* TO DO: Write out the entire listing below exactly, with the pictures left out.

[Start of DATA PROVIDED]

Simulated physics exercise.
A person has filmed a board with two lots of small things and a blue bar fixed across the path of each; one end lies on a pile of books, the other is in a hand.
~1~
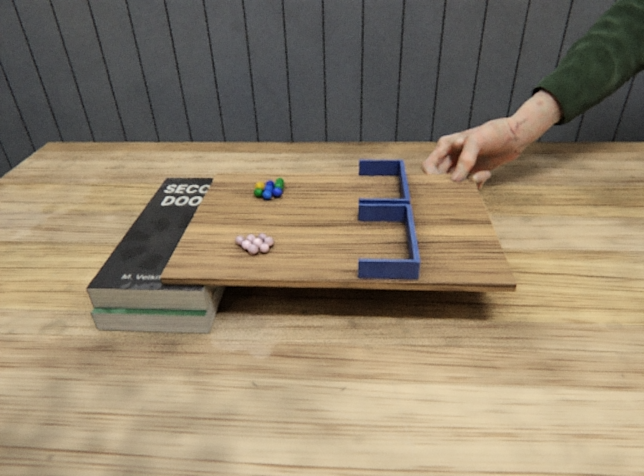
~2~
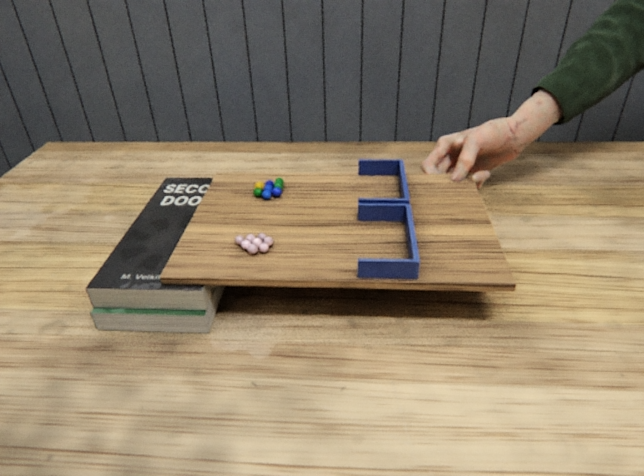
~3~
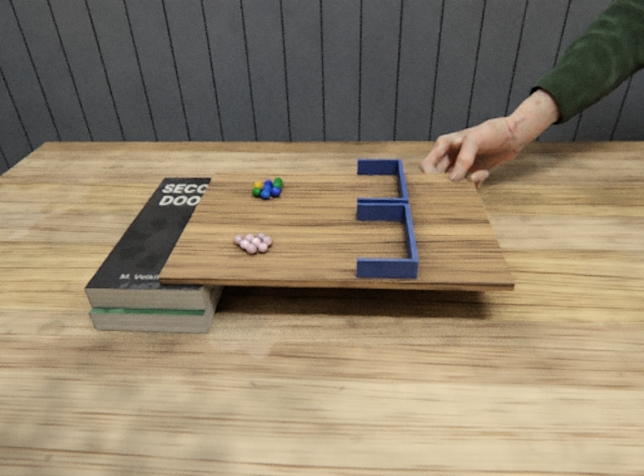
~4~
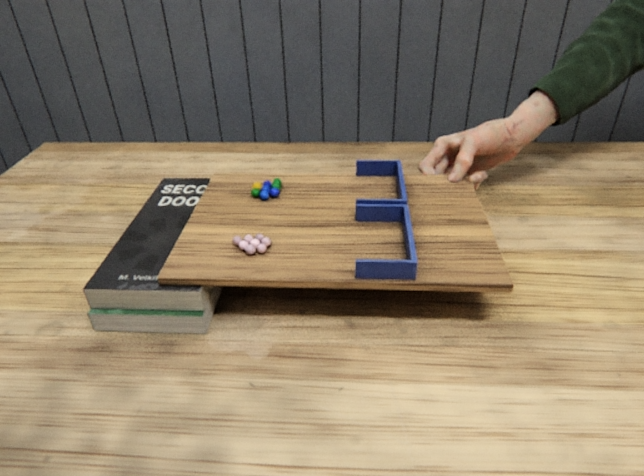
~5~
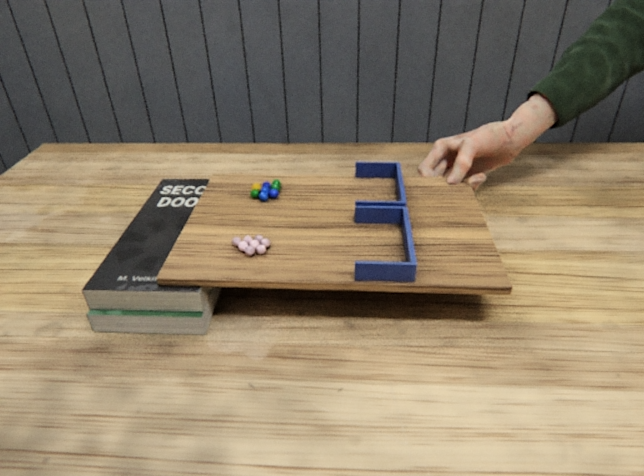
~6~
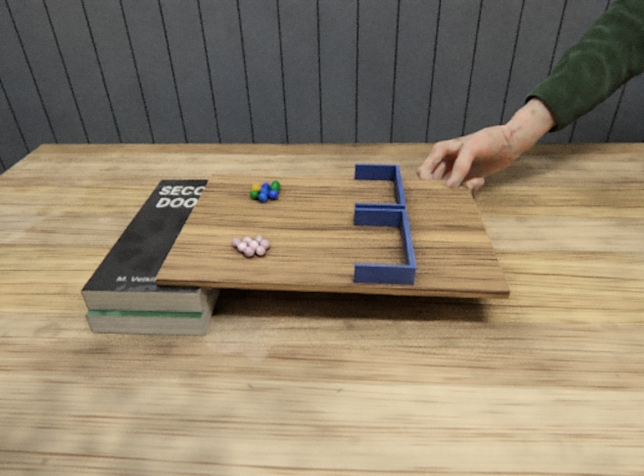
Hand slightly lowering the right end of a wooden board propped on books, two small clusters of colored beads staying still.
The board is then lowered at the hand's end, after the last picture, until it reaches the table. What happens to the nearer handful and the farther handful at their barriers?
Result: The nearer handful is kept back; the farther handful is kept back.
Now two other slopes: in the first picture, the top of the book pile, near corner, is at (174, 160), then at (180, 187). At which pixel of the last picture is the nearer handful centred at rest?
(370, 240) and (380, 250).
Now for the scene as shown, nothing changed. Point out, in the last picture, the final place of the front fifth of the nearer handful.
My best guess is around (395, 256) in the final picture.
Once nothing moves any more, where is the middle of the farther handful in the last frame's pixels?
Probably somewhere close to (390, 214).
Then, 0.19 s later than the last frame, board sloping at 5°; nearer handful where it was; farther handful where it was.
Then, 0.43 s later than the last frame, board sloping at 9°; nearer handful on its way down; farther handful on its way down.
Then, 0.69 s later than the last frame, board resting at 10°; nearer handful on its way down; farther handful on its way down.
When it is over, board resting at 10°; nearer handful gathered behind its bar; farther handful gathered behind its bar.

[End of DATA PROVIDED]

* WRITTEN ANSWER:
Simulated physics exercise.
A person has filmed a board with two lots of small things and a blue bar fixed across the path of each; one end lies on a pile of books, the other is in a hand.
~1~
~2~
~3~
~4~
~5~
~6~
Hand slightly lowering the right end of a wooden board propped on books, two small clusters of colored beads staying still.
The board is then lowered at the hand's end, after the last picture, until it reaches the table. What happens to the nearer handful and the farther handful at their barriers?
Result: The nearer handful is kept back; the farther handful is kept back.
Now two other slopes: in the first picture, the top of the book pile, near corner, is at (174, 160), then at (180, 187). At which pixel of the last picture is the nearer handful centred at rest?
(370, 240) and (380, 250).
Now for the scene as shown, nothing changed. Point out, in the last picture, the final place of the front fifth of the nearer handful.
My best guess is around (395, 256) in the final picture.
Once nothing moves any more, where is the middle of the farther handful in the last frame's pixels?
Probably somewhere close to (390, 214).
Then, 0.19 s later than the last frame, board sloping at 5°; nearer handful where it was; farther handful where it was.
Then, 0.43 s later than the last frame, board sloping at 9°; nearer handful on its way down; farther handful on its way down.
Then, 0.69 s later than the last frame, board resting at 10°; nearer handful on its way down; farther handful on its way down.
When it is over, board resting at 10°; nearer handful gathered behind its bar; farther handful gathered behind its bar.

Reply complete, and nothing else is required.